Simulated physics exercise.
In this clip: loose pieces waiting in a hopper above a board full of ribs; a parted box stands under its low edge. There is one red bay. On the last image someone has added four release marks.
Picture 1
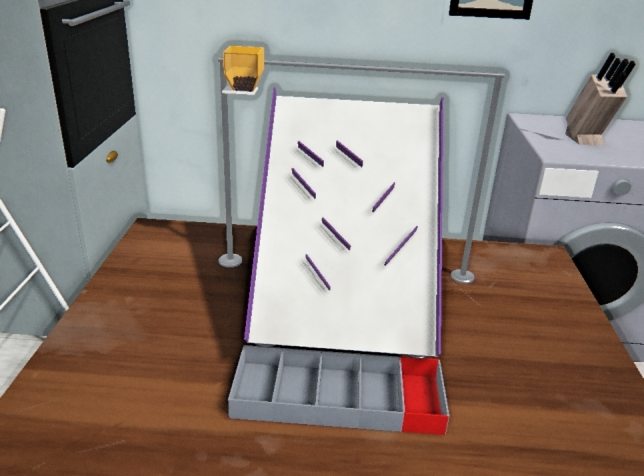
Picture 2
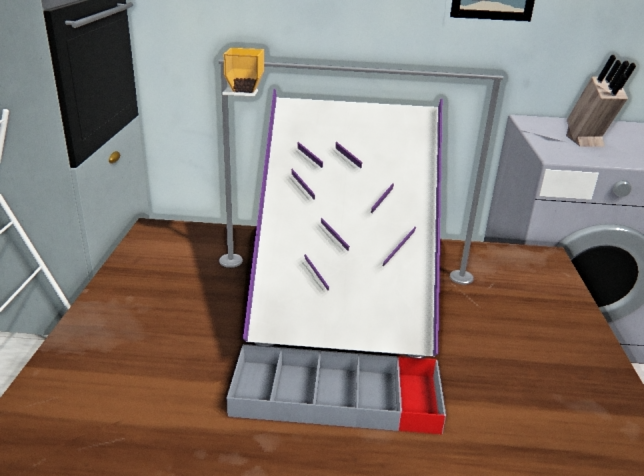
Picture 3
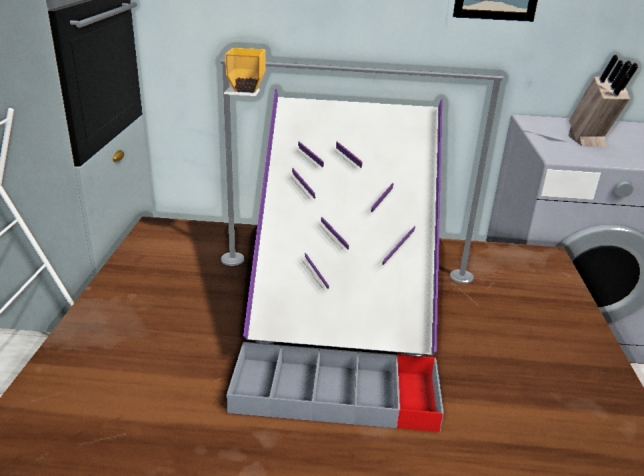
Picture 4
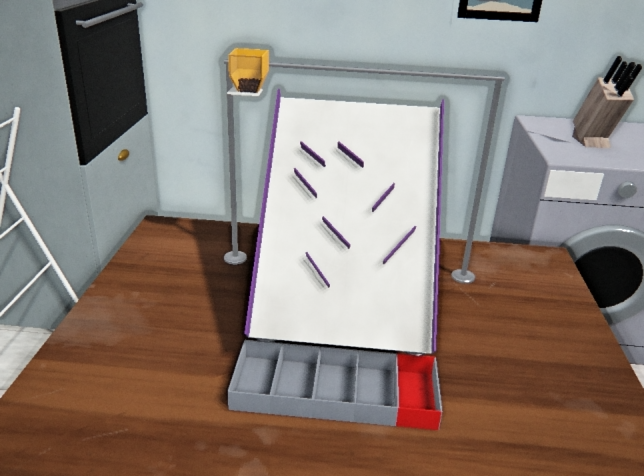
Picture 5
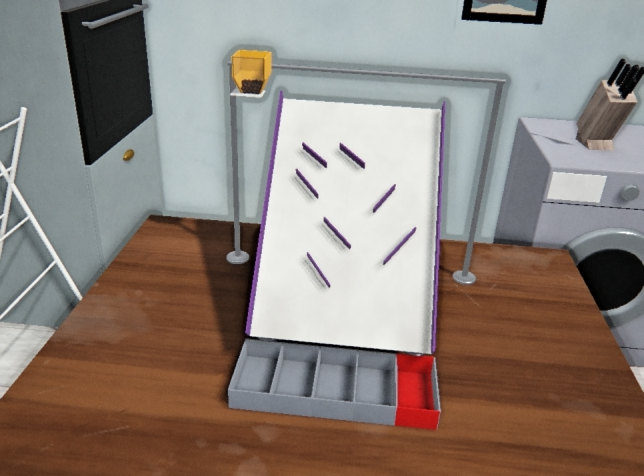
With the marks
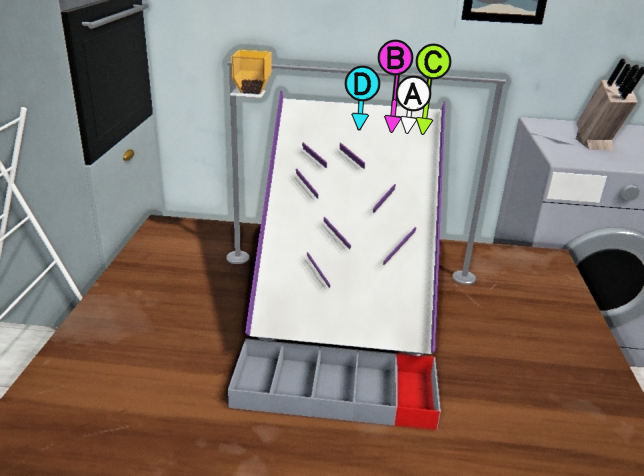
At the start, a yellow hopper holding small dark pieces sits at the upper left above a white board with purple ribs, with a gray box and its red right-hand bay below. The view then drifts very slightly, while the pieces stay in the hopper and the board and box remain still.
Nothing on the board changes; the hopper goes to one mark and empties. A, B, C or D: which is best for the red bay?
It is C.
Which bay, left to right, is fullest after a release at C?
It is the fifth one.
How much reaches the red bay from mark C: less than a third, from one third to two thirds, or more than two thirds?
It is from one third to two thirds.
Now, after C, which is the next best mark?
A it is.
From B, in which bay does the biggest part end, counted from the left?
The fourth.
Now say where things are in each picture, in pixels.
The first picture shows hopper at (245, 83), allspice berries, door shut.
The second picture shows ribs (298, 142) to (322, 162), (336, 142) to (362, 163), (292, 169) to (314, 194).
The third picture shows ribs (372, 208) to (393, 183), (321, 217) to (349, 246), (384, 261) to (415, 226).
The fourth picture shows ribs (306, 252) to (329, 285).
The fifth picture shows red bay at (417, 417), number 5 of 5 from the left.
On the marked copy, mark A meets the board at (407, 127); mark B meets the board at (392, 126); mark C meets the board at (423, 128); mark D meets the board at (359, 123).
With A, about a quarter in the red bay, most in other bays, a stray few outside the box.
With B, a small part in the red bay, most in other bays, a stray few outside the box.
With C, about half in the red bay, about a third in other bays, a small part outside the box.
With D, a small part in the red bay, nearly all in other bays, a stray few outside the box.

### Task requirements
Quote the material word for word, dropping any images it holds.

### Task output
Simulated physics exercise.
In this clip: loose pieces waiting in a hopper above a board full of ribs; a parted box stands under its low edge. There is one red bay. On the last image someone has added four release marks.
Picture 1
Picture 2
Picture 3
Picture 4
Picture 5
With the marks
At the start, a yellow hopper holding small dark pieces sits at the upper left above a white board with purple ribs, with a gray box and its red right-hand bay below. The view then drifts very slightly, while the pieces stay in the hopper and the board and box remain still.
Nothing on the board changes; the hopper goes to one mark and empties. A, B, C or D: which is best for the red bay?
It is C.
Which bay, left to right, is fullest after a release at C?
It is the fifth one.
How much reaches the red bay from mark C: less than a third, from one third to two thirds, or more than two thirds?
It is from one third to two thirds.
Now, after C, which is the next best mark?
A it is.
From B, in which bay does the biggest part end, counted from the left?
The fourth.
Now say where things are in each picture, in pixels.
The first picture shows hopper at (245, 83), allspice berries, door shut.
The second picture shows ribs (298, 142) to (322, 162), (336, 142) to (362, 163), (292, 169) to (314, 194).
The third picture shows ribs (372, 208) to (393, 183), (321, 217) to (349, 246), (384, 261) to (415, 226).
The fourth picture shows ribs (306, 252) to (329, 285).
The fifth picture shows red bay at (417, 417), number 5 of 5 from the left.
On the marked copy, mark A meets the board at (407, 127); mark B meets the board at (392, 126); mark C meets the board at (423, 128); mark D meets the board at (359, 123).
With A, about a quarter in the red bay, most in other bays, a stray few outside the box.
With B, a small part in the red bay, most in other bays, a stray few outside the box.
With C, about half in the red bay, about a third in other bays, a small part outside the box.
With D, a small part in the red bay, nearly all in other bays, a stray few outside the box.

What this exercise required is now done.